── RECORD LIST
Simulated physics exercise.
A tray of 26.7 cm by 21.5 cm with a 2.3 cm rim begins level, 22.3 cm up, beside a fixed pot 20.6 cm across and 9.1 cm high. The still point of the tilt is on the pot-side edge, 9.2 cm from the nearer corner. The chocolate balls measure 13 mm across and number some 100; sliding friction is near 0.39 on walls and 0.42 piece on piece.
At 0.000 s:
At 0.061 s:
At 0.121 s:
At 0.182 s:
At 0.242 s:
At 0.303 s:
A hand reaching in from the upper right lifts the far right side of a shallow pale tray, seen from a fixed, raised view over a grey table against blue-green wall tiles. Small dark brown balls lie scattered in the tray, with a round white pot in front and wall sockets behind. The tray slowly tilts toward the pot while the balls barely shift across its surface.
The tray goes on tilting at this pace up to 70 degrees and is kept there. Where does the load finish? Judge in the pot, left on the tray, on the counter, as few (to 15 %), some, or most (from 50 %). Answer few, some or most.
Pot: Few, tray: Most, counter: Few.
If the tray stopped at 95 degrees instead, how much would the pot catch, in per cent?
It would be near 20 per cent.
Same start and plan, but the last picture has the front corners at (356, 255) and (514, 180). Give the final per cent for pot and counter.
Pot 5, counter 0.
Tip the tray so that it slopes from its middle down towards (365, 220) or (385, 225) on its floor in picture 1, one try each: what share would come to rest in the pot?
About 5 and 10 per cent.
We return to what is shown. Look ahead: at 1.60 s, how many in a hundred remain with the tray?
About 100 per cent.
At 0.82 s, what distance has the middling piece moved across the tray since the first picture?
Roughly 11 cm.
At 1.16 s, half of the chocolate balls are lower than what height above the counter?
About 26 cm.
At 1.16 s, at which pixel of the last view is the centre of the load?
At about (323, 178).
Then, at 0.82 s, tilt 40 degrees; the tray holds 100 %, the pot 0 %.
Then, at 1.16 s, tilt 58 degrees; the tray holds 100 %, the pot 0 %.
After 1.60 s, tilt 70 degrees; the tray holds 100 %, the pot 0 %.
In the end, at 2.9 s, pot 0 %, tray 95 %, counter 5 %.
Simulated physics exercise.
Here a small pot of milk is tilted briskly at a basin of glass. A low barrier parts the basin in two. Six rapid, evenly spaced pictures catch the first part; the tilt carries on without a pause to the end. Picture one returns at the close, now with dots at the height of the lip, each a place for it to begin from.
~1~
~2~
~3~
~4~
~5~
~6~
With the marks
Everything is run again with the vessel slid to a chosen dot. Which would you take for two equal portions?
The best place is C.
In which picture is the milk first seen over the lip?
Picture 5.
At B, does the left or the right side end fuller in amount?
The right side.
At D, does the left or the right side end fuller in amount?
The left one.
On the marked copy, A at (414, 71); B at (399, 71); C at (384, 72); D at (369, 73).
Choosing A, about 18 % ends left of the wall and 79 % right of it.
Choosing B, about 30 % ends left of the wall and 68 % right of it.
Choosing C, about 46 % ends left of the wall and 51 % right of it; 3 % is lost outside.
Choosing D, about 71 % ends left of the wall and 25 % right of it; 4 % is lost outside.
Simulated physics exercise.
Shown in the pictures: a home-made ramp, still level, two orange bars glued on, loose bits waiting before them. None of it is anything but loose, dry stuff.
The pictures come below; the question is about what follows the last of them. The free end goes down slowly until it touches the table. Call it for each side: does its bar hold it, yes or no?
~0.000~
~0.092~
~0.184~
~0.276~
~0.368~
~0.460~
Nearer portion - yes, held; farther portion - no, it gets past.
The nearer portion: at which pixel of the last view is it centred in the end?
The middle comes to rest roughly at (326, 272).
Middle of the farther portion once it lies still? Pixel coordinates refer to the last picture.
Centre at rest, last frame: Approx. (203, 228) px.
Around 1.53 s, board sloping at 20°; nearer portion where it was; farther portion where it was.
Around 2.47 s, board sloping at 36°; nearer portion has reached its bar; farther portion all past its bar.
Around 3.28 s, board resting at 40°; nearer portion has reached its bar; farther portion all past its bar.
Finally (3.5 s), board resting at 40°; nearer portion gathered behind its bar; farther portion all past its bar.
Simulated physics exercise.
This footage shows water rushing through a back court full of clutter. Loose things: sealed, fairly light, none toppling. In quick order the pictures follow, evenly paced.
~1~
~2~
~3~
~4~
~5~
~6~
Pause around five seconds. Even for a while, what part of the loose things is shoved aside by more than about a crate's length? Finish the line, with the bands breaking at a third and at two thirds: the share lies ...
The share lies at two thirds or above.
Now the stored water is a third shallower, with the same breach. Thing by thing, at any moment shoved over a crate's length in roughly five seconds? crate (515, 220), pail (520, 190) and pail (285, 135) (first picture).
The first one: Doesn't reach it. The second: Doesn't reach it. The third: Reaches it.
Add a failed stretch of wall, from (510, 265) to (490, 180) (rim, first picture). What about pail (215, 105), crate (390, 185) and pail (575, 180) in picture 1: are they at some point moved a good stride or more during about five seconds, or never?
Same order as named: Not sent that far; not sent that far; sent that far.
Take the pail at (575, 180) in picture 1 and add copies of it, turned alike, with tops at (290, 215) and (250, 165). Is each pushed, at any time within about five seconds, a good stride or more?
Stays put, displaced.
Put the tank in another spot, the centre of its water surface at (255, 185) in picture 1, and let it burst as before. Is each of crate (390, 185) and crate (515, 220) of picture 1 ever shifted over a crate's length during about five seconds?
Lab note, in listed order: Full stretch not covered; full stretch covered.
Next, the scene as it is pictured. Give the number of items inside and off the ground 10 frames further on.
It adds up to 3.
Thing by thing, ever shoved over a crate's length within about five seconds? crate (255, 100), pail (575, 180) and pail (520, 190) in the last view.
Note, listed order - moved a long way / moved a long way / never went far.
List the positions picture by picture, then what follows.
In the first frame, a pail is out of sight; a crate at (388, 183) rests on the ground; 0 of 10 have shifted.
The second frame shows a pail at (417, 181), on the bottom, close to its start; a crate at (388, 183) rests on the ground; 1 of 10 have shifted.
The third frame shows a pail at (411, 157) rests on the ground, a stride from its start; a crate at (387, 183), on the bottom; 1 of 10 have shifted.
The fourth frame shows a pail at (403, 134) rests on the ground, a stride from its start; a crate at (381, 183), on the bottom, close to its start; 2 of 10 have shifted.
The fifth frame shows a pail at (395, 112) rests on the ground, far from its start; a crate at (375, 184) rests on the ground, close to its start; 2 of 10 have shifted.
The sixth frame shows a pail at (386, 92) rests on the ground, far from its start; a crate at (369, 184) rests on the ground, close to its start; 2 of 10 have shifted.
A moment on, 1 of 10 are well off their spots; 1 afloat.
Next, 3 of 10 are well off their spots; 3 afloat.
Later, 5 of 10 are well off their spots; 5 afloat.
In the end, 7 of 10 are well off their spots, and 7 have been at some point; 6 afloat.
────
CHALLENGE: Copy each line of the entries that includes the word "pictures".

ANSWER FOR THE TASK:
Here a small pot of milk is tilted briskly at a basin of glass. A low barrier parts the basin in two. Six rapid, evenly spaced pictures catch the first part; the tilt carries on without a pause to the end. Picture one returns at the close, now with dots at the height of the lip, each a place for it to begin from.
Shown in the pictures: a home-made ramp, still level, two orange bars glued on, loose bits waiting before them. None of it is anything but loose, dry stuff.
The pictures come below; the question is about what follows the last of them. The free end goes down slowly until it touches the table. Call it for each side: does its bar hold it, yes or no?
This footage shows water rushing through a back court full of clutter. Loose things: sealed, fairly light, none toppling. In quick order the pictures follow, evenly paced.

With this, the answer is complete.